Exercise directions: Transcribe the listing below word for word.

Records shown:
================================

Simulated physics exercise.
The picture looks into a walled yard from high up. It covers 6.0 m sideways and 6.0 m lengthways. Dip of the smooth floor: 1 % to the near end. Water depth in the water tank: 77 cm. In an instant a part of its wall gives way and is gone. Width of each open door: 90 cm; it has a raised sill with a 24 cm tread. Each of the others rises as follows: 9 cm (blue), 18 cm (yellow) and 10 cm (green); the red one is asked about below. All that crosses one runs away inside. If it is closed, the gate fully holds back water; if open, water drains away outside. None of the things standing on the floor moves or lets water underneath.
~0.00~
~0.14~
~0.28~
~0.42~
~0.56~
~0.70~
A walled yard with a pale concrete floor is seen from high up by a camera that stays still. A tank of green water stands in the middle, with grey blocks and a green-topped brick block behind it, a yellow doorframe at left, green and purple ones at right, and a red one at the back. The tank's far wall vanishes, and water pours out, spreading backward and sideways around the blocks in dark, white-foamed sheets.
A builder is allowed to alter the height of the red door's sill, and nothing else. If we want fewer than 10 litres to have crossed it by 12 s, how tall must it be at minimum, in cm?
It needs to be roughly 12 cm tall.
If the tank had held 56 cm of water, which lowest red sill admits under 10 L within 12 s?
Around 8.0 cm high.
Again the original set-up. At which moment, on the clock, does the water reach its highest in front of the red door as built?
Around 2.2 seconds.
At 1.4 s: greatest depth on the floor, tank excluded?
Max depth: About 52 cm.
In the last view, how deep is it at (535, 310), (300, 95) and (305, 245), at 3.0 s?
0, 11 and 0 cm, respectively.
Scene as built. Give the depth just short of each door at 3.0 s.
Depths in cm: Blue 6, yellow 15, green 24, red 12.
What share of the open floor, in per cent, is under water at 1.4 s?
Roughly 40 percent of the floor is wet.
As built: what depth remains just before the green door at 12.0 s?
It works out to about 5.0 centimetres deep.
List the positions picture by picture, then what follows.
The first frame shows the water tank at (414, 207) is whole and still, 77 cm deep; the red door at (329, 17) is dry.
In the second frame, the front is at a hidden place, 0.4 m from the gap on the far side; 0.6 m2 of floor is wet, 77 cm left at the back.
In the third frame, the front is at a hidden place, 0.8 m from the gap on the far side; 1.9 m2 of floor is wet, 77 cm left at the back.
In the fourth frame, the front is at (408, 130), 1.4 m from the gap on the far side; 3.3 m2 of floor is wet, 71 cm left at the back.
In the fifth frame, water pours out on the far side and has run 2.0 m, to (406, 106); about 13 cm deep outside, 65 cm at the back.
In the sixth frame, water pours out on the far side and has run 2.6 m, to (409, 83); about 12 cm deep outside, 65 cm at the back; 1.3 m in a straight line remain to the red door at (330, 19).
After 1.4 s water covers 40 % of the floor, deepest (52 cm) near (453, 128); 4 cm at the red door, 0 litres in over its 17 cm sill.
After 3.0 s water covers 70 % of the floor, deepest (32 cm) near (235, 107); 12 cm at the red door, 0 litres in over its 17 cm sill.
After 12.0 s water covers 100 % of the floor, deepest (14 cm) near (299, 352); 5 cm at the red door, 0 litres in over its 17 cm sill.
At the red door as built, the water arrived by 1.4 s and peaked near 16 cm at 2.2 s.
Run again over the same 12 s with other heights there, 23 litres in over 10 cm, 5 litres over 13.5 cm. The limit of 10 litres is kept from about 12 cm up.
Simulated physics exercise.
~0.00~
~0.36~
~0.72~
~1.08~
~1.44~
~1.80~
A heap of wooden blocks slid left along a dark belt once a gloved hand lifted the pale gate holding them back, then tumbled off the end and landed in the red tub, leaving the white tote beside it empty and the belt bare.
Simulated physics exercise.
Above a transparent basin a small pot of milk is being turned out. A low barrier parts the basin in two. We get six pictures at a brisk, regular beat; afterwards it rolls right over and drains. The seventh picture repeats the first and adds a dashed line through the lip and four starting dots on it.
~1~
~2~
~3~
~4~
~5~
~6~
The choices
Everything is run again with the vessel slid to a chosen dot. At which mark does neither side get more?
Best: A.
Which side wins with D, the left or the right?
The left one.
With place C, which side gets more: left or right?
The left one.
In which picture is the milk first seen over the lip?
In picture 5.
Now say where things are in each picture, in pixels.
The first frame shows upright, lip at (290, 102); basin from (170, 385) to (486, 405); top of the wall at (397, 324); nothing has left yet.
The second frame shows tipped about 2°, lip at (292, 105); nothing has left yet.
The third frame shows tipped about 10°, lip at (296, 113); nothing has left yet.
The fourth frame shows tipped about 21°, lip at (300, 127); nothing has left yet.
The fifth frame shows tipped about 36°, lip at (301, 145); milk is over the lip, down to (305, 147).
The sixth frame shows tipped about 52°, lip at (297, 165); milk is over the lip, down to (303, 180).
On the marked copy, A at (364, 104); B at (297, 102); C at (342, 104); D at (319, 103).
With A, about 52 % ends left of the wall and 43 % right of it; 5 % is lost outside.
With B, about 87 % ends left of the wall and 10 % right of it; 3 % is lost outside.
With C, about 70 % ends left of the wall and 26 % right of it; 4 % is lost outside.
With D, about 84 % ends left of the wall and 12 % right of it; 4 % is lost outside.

================================

Expected answer:
Simulated physics exercise.
The picture looks into a walled yard from high up. It covers 6.0 m sideways and 6.0 m lengthways. Dip of the smooth floor: 1 % to the near end. Water depth in the water tank: 77 cm. In an instant a part of its wall gives way and is gone. Width of each open door: 90 cm; it has a raised sill with a 24 cm tread. Each of the others rises as follows: 9 cm (blue), 18 cm (yellow) and 10 cm (green); the red one is asked about below. All that crosses one runs away inside. If it is closed, the gate fully holds back water; if open, water drains away outside. None of the things standing on the floor moves or lets water underneath.
~0.00~
~0.14~
~0.28~
~0.42~
~0.56~
~0.70~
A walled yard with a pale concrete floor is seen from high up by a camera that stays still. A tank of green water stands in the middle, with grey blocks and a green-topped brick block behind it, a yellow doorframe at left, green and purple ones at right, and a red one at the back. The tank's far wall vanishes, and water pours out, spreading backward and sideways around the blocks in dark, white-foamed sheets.
A builder is allowed to alter the height of the red door's sill, and nothing else. If we want fewer than 10 litres to have crossed it by 12 s, how tall must it be at minimum, in cm?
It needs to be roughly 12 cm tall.
If the tank had held 56 cm of water, which lowest red sill admits under 10 L within 12 s?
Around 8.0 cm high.
Again the original set-up. At which moment, on the clock, does the water reach its highest in front of the red door as built?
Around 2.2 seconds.
At 1.4 s: greatest depth on the floor, tank excluded?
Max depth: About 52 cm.
In the last view, how deep is it at (535, 310), (300, 95) and (305, 245), at 3.0 s?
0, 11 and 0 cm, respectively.
Scene as built. Give the depth just short of each door at 3.0 s.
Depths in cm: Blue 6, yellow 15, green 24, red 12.
What share of the open floor, in per cent, is under water at 1.4 s?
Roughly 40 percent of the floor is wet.
As built: what depth remains just before the green door at 12.0 s?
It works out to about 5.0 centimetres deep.
List the positions picture by picture, then what follows.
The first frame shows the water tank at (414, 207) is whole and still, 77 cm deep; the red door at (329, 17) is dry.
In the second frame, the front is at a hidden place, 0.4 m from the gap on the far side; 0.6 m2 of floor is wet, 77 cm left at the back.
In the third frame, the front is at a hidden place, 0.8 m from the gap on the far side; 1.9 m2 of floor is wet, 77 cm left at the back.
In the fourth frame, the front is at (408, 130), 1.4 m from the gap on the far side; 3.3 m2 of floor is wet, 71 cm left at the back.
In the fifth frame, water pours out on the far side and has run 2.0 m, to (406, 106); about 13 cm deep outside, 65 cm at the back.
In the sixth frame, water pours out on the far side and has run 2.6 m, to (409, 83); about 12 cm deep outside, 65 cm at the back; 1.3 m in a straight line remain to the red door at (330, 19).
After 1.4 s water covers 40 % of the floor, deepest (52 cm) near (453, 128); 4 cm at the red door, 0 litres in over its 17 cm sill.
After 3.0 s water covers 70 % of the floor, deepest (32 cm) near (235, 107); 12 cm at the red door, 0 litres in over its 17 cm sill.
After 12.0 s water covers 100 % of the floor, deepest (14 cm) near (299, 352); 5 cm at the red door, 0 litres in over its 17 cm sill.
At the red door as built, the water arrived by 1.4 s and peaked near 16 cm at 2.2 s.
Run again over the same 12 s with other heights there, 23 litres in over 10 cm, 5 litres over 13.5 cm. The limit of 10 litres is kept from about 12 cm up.
Simulated physics exercise.
~0.00~
~0.36~
~0.72~
~1.08~
~1.44~
~1.80~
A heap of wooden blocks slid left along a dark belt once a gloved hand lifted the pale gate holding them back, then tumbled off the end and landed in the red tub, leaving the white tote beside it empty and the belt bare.
Simulated physics exercise.
Above a transparent basin a small pot of milk is being turned out. A low barrier parts the basin in two. We get six pictures at a brisk, regular beat; afterwards it rolls right over and drains. The seventh picture repeats the first and adds a dashed line through the lip and four starting dots on it.
~1~
~2~
~3~
~4~
~5~
~6~
The choices
Everything is run again with the vessel slid to a chosen dot. At which mark does neither side get more?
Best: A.
Which side wins with D, the left or the right?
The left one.
With place C, which side gets more: left or right?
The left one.
In which picture is the milk first seen over the lip?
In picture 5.
Now say where things are in each picture, in pixels.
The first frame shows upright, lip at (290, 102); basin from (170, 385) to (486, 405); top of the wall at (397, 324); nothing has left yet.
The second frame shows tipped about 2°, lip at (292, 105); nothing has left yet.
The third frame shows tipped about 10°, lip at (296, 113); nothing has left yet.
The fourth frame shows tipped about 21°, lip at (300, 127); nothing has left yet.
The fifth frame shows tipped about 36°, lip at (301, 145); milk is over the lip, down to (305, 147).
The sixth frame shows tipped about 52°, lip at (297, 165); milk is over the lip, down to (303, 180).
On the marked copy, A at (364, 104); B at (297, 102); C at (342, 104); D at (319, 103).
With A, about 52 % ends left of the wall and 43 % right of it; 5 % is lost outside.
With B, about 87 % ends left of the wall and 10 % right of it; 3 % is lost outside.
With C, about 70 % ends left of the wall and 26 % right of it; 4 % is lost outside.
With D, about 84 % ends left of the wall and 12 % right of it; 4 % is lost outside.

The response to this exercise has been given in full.